— BEGIN Data entries —

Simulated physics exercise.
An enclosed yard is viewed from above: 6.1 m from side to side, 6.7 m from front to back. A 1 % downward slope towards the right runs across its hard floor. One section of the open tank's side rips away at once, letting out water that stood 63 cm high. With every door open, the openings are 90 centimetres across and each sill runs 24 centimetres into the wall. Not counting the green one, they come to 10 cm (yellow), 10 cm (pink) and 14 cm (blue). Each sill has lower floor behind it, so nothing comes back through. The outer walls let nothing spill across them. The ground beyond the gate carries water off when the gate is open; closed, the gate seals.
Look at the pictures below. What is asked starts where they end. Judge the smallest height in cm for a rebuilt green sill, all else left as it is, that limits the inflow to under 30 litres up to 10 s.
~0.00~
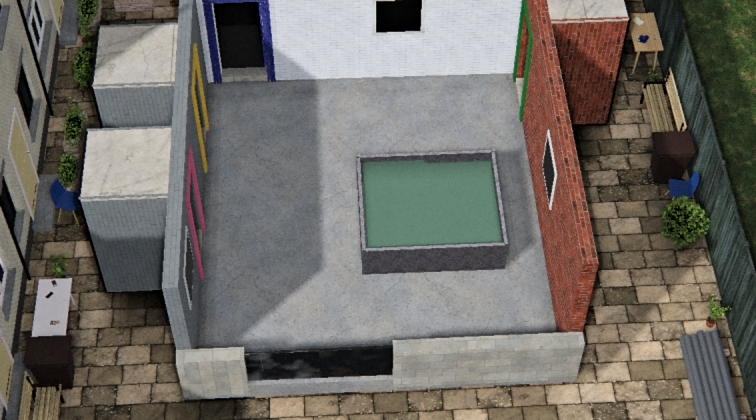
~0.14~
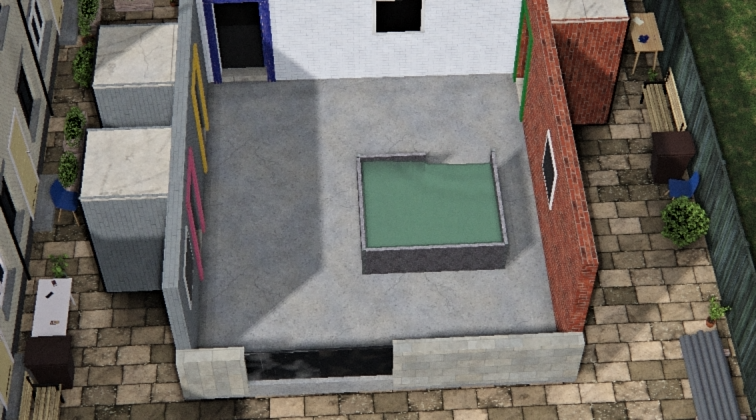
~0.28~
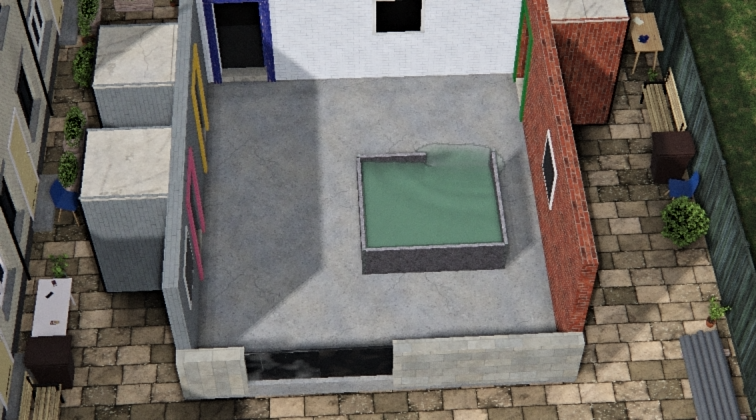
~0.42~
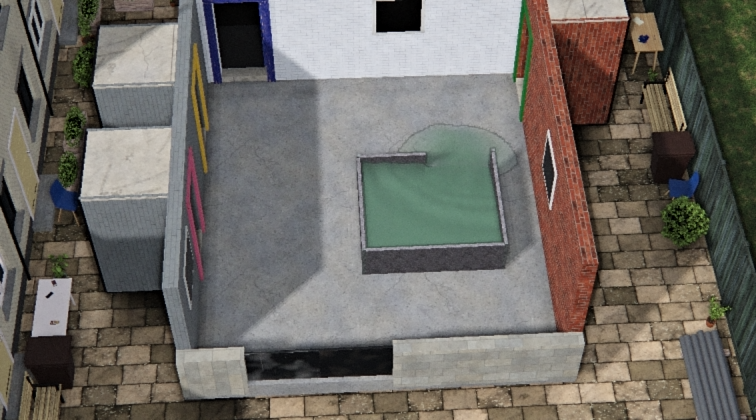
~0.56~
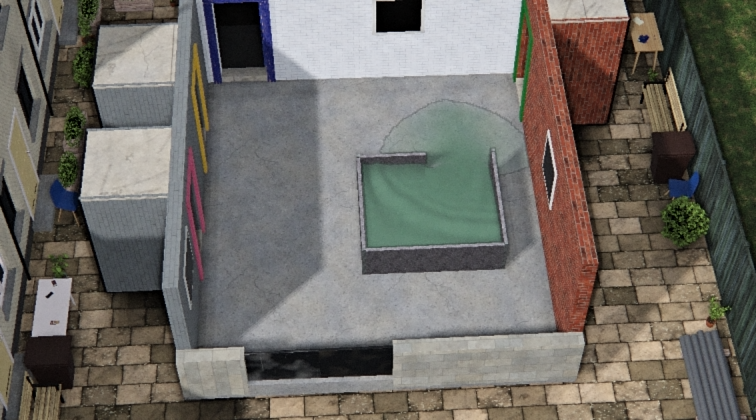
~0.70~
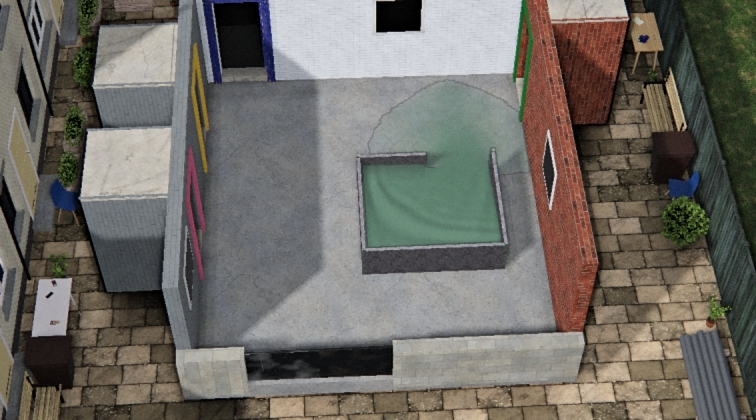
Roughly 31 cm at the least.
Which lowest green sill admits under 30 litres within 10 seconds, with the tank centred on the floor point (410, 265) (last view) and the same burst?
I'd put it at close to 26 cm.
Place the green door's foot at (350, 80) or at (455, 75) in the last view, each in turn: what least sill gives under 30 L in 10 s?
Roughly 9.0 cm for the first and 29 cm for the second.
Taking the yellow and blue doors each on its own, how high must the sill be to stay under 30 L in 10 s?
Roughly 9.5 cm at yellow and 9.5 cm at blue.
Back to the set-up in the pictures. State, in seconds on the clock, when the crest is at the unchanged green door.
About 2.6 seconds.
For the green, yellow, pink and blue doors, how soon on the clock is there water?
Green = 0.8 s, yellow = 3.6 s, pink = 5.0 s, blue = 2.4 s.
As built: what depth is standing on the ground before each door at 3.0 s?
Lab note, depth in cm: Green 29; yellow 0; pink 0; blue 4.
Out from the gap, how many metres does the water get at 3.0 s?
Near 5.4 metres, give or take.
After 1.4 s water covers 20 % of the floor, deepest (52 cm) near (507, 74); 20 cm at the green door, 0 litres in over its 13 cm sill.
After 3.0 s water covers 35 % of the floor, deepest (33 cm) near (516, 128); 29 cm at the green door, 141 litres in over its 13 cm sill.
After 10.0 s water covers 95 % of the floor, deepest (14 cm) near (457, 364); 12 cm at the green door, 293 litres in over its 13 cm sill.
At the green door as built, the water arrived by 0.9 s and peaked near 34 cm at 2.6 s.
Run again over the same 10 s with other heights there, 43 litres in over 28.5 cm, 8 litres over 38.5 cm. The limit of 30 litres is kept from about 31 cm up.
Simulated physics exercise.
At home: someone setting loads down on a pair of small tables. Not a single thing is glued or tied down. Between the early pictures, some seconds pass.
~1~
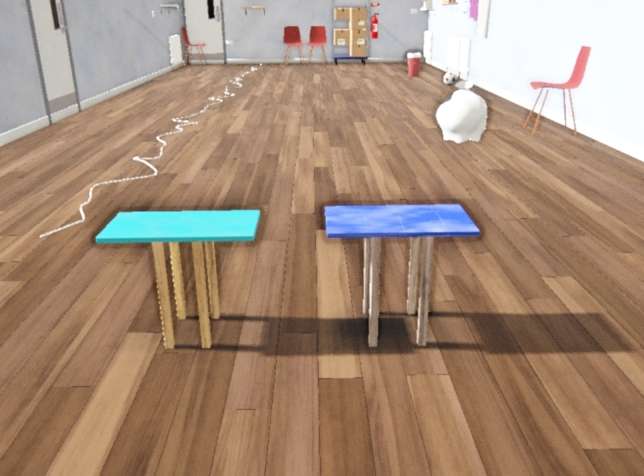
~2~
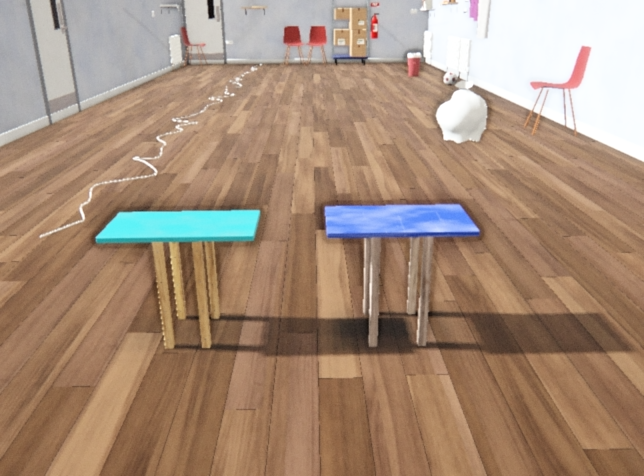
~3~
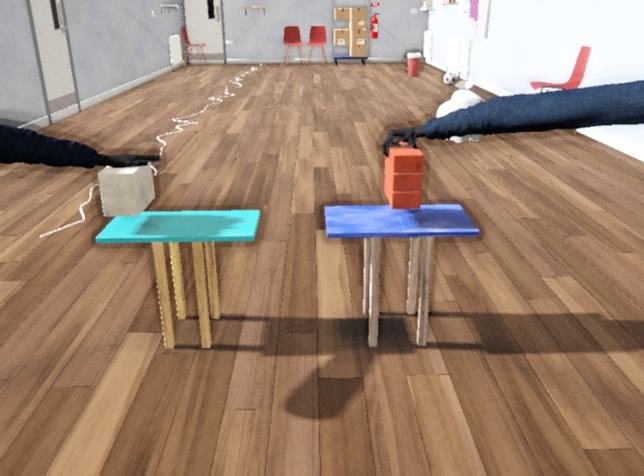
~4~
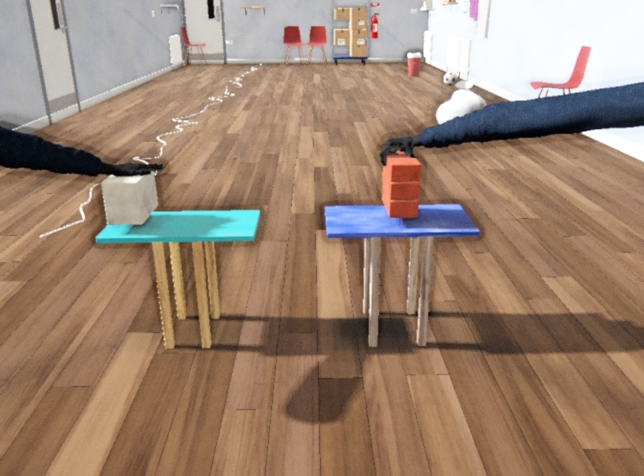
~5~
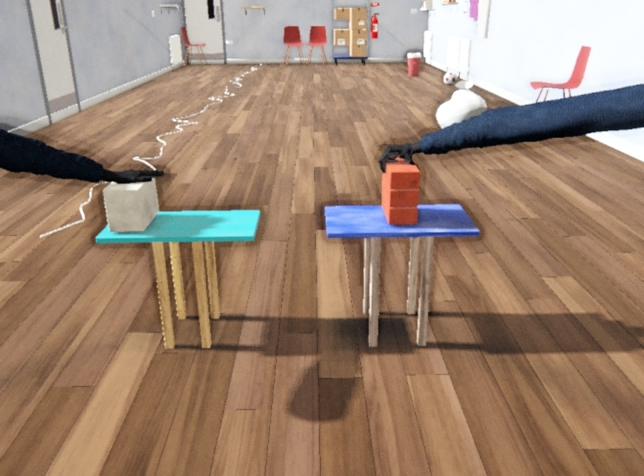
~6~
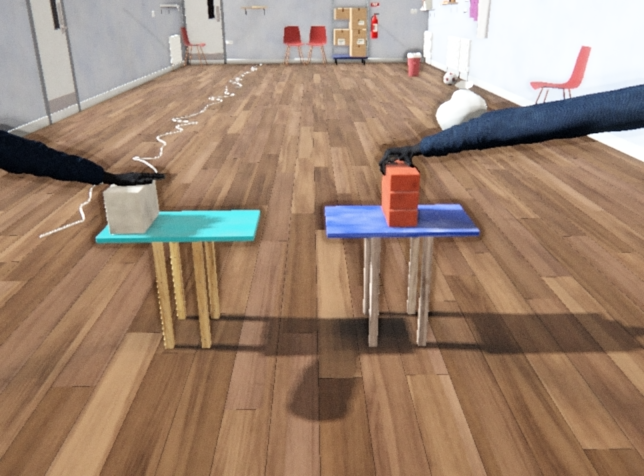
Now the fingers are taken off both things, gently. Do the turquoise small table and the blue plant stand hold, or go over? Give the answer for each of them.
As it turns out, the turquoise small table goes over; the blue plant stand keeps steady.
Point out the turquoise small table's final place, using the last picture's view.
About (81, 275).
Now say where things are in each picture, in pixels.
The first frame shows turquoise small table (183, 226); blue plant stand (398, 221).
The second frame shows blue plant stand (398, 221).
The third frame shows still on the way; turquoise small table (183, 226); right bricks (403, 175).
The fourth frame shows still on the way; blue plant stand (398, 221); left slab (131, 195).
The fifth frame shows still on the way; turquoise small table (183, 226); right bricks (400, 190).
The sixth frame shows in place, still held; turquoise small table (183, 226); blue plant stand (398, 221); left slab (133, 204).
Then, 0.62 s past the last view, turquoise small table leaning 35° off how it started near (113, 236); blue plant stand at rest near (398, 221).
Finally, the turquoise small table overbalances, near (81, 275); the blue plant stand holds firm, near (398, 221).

— END Data entries —

Find the line containing "Now the fingers". Reproduce it exactly, along with every line after it through the last.

The answer:
Now the fingers are taken off both things, gently. Do the turquoise small table and the blue plant stand hold, or go over? Give the answer for each of them.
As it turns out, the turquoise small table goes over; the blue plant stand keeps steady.
Point out the turquoise small table's final place, using the last picture's view.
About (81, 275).
Now say where things are in each picture, in pixels.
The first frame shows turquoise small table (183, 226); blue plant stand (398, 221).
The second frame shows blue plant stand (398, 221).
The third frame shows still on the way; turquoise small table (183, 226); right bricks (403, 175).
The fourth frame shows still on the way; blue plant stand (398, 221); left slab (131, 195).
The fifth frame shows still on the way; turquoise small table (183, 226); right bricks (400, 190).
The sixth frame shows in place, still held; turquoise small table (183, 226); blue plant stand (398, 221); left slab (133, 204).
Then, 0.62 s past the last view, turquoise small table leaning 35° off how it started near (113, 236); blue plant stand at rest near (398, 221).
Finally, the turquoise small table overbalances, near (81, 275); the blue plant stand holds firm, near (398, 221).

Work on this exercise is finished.